▶ **ENTRIES PROVIDED**:
····················

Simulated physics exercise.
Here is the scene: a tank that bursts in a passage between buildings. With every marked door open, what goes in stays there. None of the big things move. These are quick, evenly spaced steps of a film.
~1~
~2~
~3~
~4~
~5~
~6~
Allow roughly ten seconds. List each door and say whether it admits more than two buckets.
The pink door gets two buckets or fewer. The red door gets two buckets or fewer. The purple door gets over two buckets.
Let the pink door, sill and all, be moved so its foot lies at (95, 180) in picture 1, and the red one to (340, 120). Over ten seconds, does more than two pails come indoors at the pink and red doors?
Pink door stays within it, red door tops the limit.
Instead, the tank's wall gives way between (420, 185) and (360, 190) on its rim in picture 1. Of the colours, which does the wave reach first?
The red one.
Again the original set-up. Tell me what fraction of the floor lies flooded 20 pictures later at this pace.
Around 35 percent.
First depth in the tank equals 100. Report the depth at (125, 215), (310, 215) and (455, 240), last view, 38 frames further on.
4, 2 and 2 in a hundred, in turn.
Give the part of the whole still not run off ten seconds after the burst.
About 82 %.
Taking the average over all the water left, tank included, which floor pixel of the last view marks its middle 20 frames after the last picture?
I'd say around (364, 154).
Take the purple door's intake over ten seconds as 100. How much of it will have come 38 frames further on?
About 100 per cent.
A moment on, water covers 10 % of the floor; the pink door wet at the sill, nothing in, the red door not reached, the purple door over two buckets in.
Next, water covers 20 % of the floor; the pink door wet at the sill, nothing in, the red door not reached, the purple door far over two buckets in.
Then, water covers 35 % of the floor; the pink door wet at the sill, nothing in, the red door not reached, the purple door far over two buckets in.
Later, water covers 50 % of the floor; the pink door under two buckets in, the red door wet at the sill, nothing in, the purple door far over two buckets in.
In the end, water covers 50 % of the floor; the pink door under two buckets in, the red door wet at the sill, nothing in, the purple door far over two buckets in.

····················

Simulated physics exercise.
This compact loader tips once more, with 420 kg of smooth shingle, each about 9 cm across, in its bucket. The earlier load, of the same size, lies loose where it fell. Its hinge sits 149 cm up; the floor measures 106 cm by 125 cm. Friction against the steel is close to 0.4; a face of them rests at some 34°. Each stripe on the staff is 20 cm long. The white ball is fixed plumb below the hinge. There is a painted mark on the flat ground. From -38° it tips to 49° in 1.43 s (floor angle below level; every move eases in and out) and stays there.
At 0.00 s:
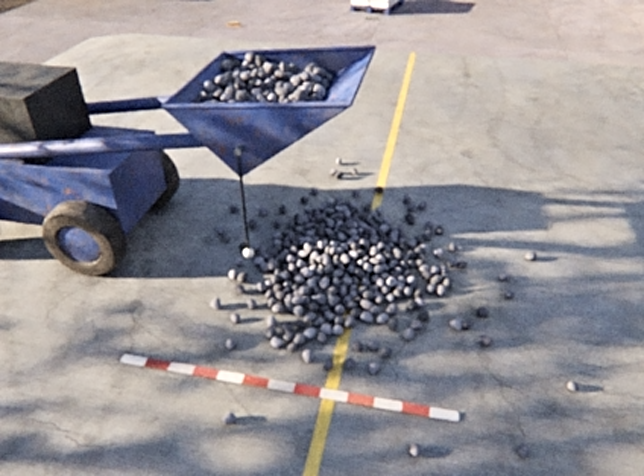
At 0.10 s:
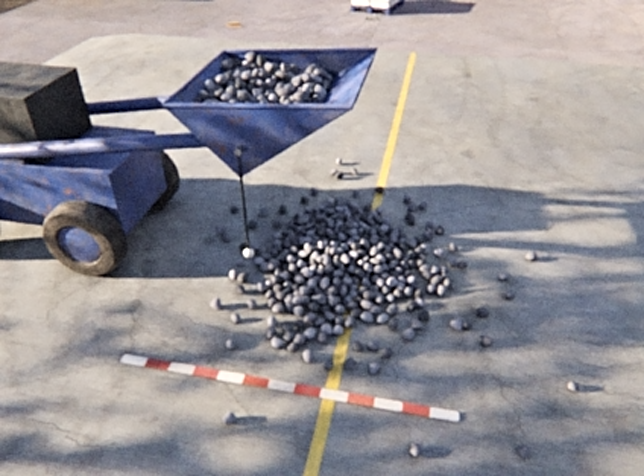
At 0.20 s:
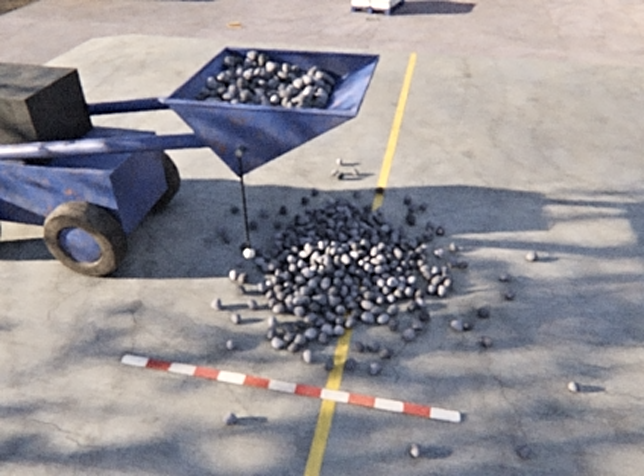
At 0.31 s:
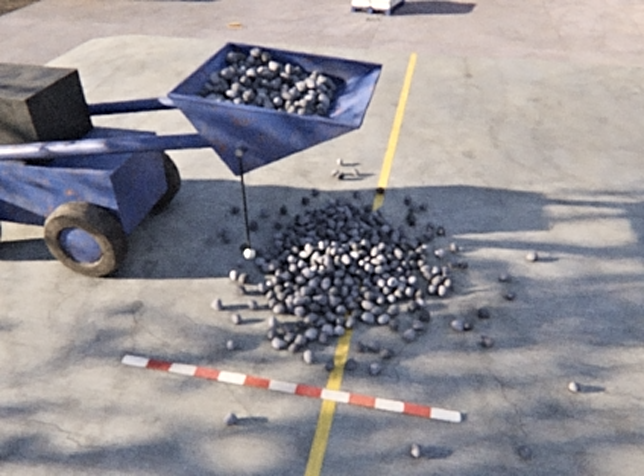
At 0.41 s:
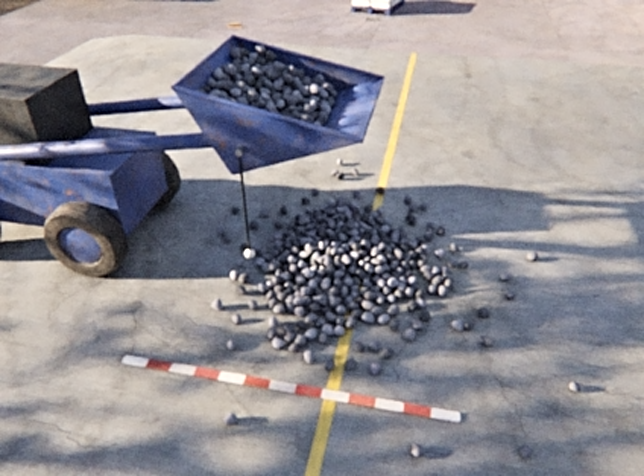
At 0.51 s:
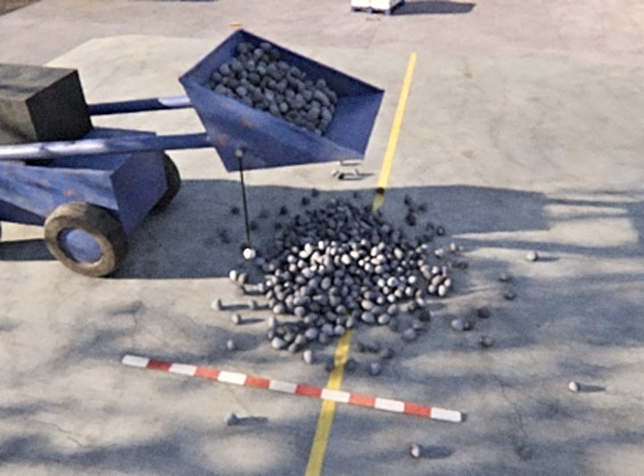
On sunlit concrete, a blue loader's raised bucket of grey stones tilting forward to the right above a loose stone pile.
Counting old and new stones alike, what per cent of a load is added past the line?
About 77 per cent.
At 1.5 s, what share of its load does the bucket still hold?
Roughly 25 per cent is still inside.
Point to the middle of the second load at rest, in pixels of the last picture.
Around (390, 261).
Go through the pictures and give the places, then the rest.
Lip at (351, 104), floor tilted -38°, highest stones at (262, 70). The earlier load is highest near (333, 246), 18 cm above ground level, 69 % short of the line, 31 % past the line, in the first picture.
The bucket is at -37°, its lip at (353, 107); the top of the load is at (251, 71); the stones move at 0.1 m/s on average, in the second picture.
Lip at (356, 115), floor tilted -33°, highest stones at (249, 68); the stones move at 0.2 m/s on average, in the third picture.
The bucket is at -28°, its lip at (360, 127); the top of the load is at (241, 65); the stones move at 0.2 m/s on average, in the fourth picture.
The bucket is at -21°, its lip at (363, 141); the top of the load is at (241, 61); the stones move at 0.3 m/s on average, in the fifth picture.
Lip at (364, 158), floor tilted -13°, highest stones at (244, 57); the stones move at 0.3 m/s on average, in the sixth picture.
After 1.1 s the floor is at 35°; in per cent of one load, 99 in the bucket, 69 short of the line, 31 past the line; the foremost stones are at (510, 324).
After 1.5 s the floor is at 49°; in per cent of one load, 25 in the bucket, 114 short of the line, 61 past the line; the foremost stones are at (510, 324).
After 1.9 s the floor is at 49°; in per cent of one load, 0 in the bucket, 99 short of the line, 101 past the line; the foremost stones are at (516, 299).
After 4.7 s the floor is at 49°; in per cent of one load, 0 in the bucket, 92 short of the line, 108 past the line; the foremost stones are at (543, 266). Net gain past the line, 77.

····················

▶ **EXERCISE DIRECTIONS**: Check each line of the data above for the string "there", then report how many lines have it, with no other words.

▶ **ANSWER IN FULL**: 2